Dataset records:
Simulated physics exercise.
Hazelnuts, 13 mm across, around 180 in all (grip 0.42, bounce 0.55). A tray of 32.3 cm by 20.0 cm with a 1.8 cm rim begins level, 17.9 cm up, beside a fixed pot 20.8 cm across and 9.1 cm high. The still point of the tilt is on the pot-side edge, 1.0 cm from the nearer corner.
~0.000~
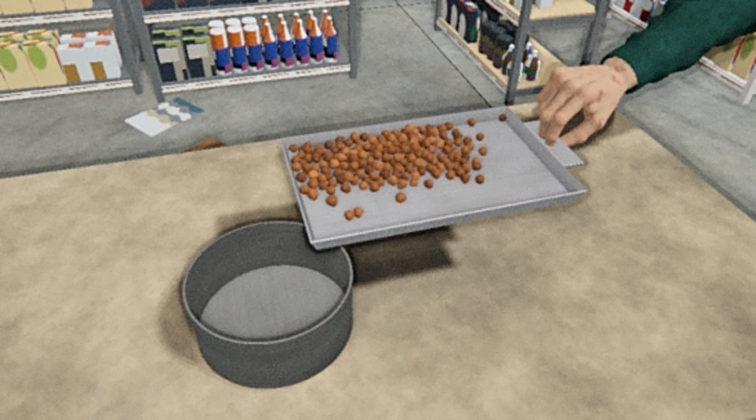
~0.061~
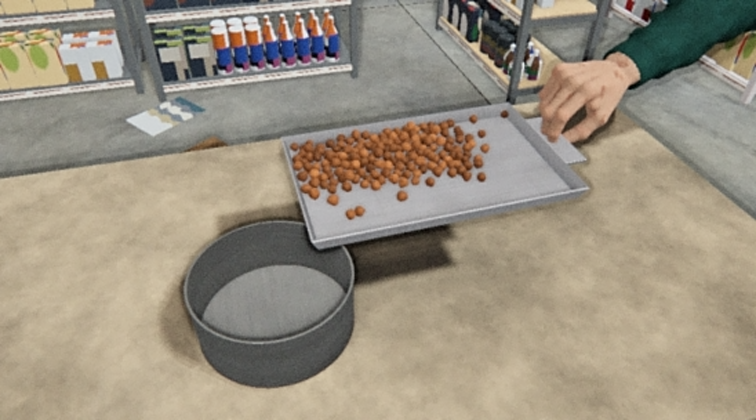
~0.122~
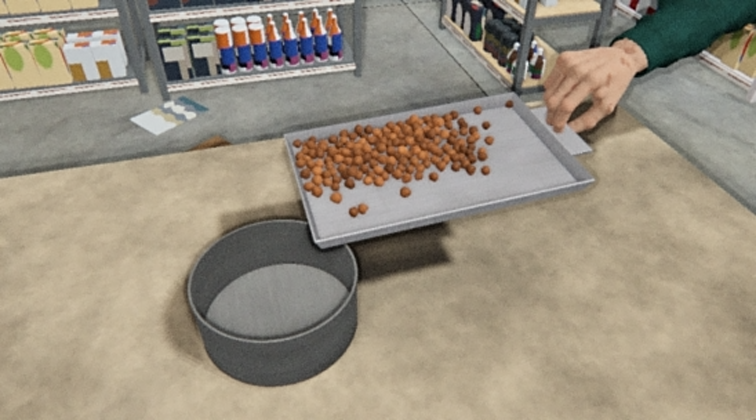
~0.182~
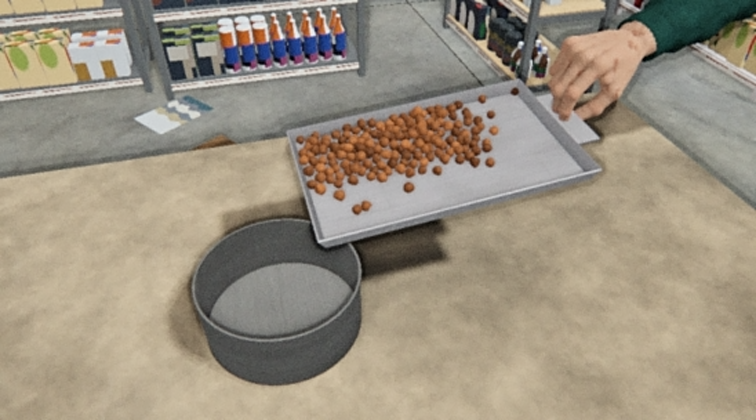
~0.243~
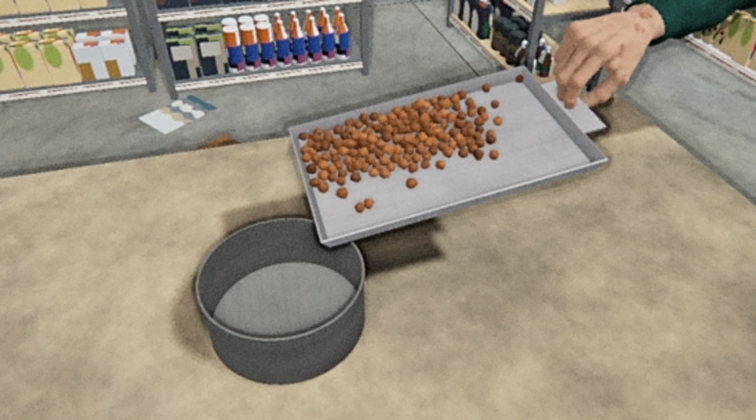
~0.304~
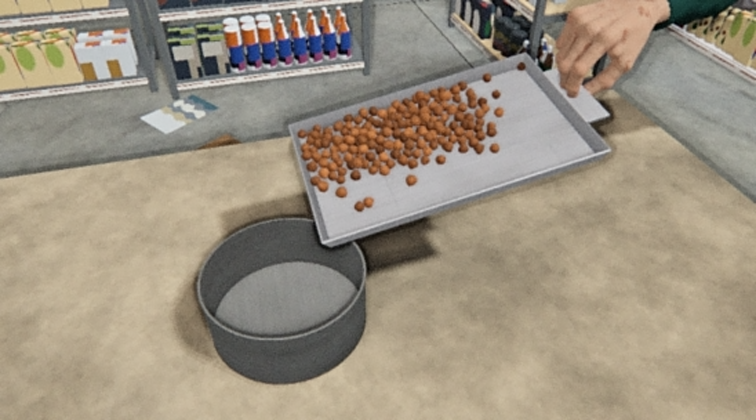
A hand at the right lifted the far end of a gray tray scattered with small brown balls, slowly tilting it toward the round dark pot at the left, while the balls stayed bunched together on it.
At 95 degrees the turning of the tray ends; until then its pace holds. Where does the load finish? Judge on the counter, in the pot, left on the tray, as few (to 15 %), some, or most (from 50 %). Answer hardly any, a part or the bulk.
On the counter: A part; in the pot: The bulk; left on the tray: Hardly any.
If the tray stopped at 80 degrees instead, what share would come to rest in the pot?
Then about 75 per cent.
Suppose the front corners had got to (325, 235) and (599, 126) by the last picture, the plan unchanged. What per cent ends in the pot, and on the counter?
Pot 70, counter 30.
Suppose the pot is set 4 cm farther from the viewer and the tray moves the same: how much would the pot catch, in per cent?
In that case some 40 per cent.
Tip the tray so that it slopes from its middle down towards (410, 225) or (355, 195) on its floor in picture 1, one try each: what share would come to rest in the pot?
Some 20 and 90 per cent.
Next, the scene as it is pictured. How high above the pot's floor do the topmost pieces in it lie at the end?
Some 3.0 cm.
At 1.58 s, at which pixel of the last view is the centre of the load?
Near (295, 311).
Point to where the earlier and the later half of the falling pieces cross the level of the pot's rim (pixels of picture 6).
At about (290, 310), then at (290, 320).
After 1.07 s, tilt 51 degrees; the tray holds 90 %, the pot 0 %.
After 1.58 s, tilt 77 degrees; the tray holds 30 %, the pot 35 %.
After 2.15 s, tilt 95 degrees; the tray holds 0 %, the pot 75 %.
By 2.7 s all is still; counter 25 %, pot 75 %, tray 0 %.
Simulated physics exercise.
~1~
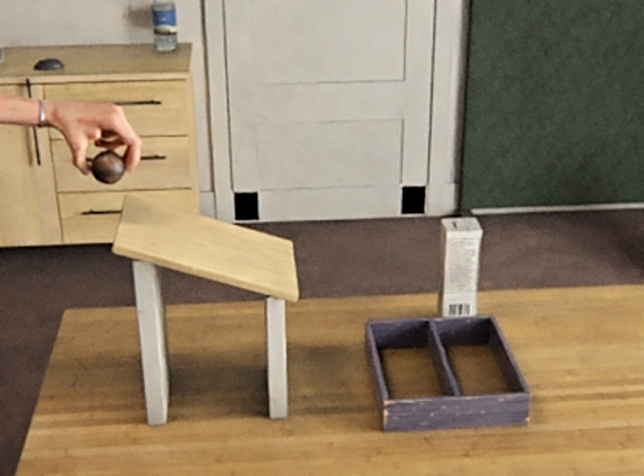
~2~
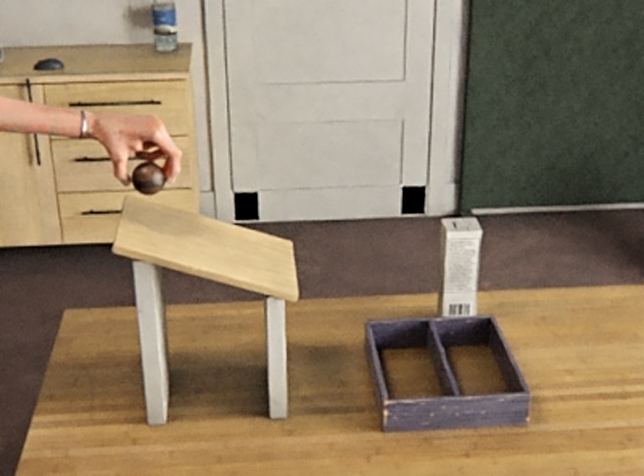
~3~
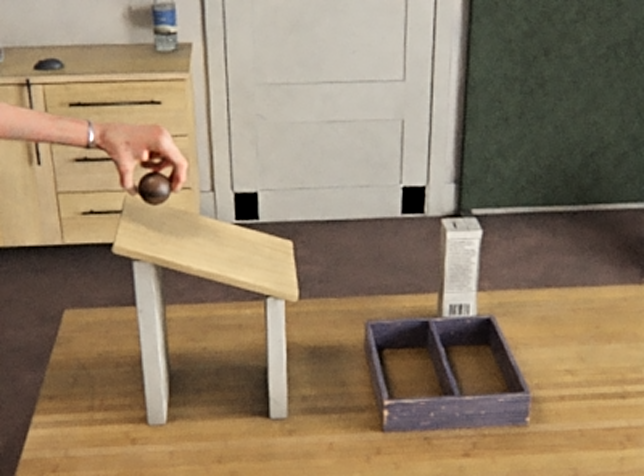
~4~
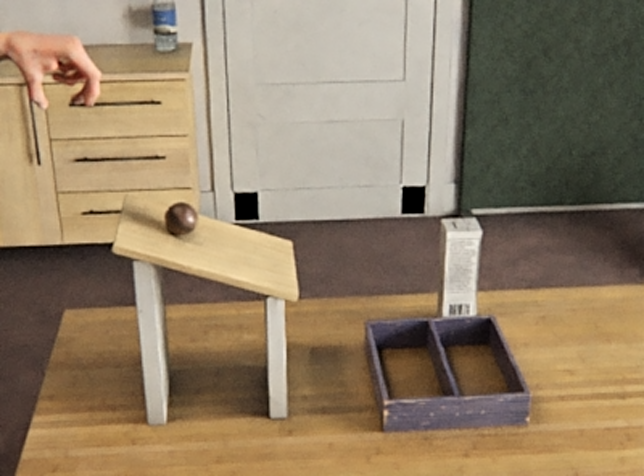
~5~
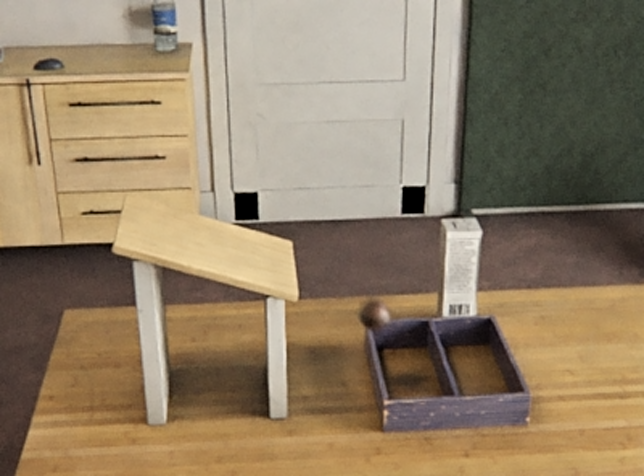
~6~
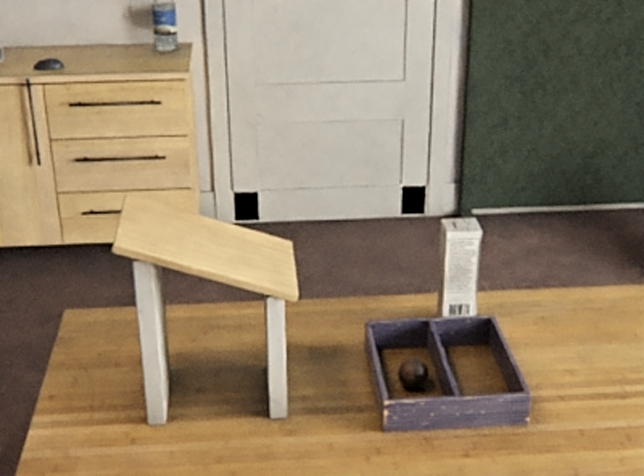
Brown ball released by a hand on a sloping board, moving down rightward and ending in the nearer bay of a purple tray.
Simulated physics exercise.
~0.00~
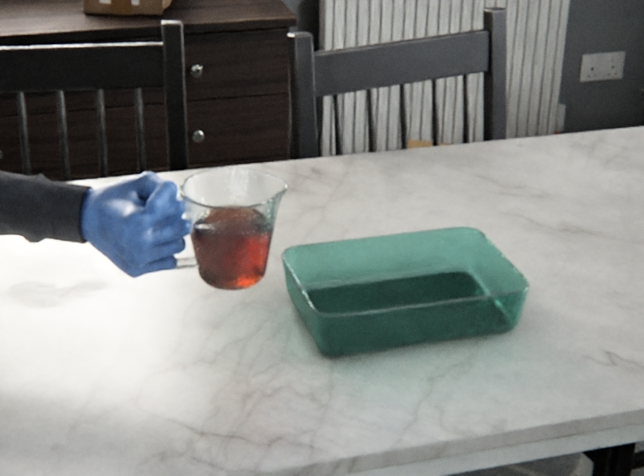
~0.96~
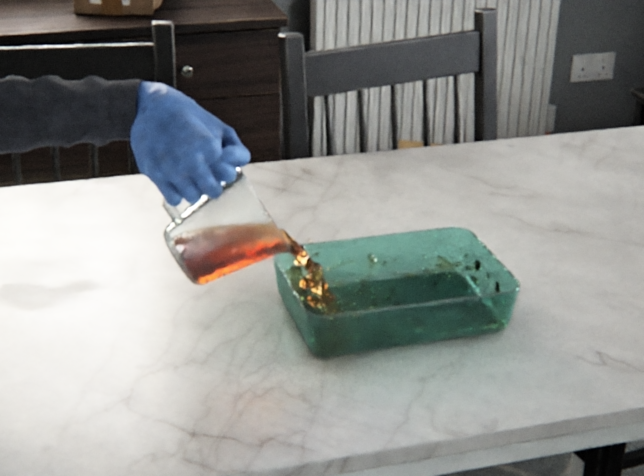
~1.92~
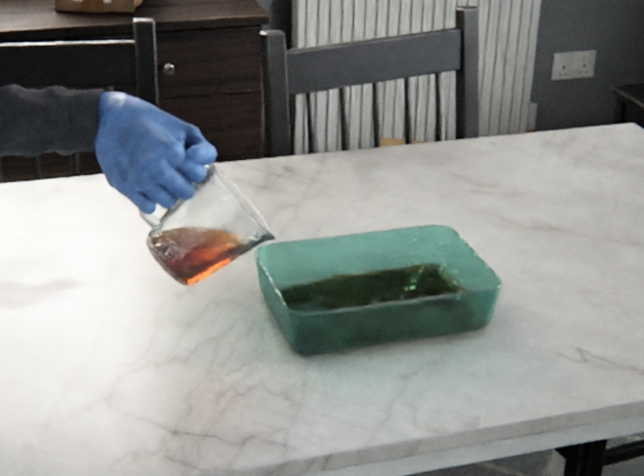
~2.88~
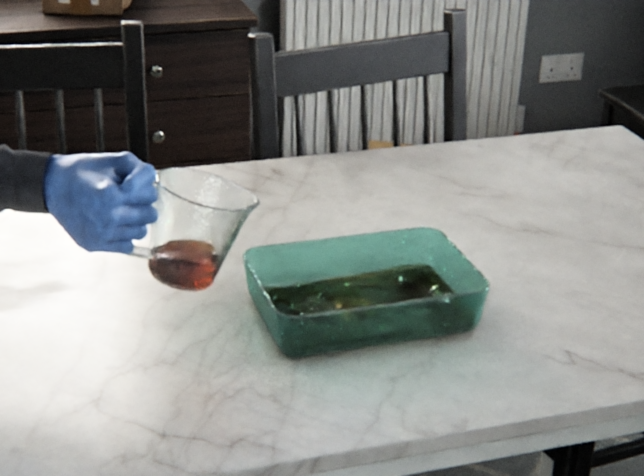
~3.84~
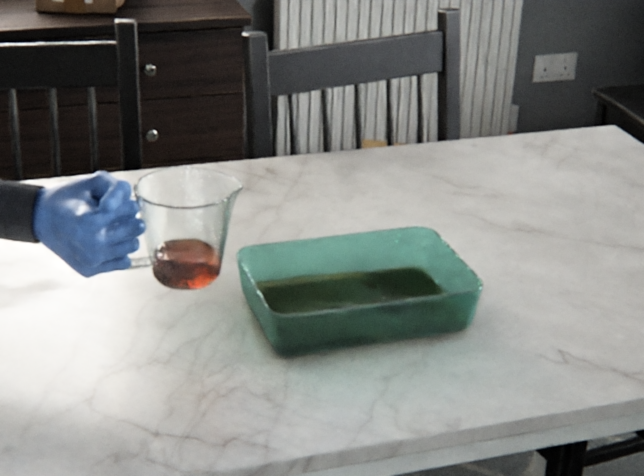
A hand in a blue glove and dark sleeve holds a clear, flared jug of reddish-brown tea at the left, above a white marble-patterned table seen from slightly above. An oblong green glass dish sits to its right, with dark chairs, a drawer unit and a pale radiator behind. The hand tips the jug steeply to the right, and tea splashes into the dish. It eases the jug partly back, tips it forward again, then turns it upright as the view pans slightly right. The jug ends level, still holding some tea, beside the dish with dark liquid across its bottom.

**GOAL:** Reproduce every entry word for word, but omit the pictures.

**REPLY:**
Simulated physics exercise.
Hazelnuts, 13 mm across, around 180 in all (grip 0.42, bounce 0.55). A tray of 32.3 cm by 20.0 cm with a 1.8 cm rim begins level, 17.9 cm up, beside a fixed pot 20.8 cm across and 9.1 cm high. The still point of the tilt is on the pot-side edge, 1.0 cm from the nearer corner.
~0.000~
~0.061~
~0.122~
~0.182~
~0.243~
~0.304~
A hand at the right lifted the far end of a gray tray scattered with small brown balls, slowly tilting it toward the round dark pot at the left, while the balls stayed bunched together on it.
At 95 degrees the turning of the tray ends; until then its pace holds. Where does the load finish? Judge on the counter, in the pot, left on the tray, as few (to 15 %), some, or most (from 50 %). Answer hardly any, a part or the bulk.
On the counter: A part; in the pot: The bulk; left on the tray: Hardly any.
If the tray stopped at 80 degrees instead, what share would come to rest in the pot?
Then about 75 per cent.
Suppose the front corners had got to (325, 235) and (599, 126) by the last picture, the plan unchanged. What per cent ends in the pot, and on the counter?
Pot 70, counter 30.
Suppose the pot is set 4 cm farther from the viewer and the tray moves the same: how much would the pot catch, in per cent?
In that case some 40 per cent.
Tip the tray so that it slopes from its middle down towards (410, 225) or (355, 195) on its floor in picture 1, one try each: what share would come to rest in the pot?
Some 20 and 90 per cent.
Next, the scene as it is pictured. How high above the pot's floor do the topmost pieces in it lie at the end?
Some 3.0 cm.
At 1.58 s, at which pixel of the last view is the centre of the load?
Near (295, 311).
Point to where the earlier and the later half of the falling pieces cross the level of the pot's rim (pixels of picture 6).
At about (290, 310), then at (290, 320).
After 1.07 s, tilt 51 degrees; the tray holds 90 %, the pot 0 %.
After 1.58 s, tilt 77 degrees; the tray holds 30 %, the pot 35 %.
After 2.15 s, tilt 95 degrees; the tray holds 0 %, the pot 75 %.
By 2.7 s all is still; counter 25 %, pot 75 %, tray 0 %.
Simulated physics exercise.
~1~
~2~
~3~
~4~
~5~
~6~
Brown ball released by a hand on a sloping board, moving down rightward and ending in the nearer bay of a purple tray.
Simulated physics exercise.
~0.00~
~0.96~
~1.92~
~2.88~
~3.84~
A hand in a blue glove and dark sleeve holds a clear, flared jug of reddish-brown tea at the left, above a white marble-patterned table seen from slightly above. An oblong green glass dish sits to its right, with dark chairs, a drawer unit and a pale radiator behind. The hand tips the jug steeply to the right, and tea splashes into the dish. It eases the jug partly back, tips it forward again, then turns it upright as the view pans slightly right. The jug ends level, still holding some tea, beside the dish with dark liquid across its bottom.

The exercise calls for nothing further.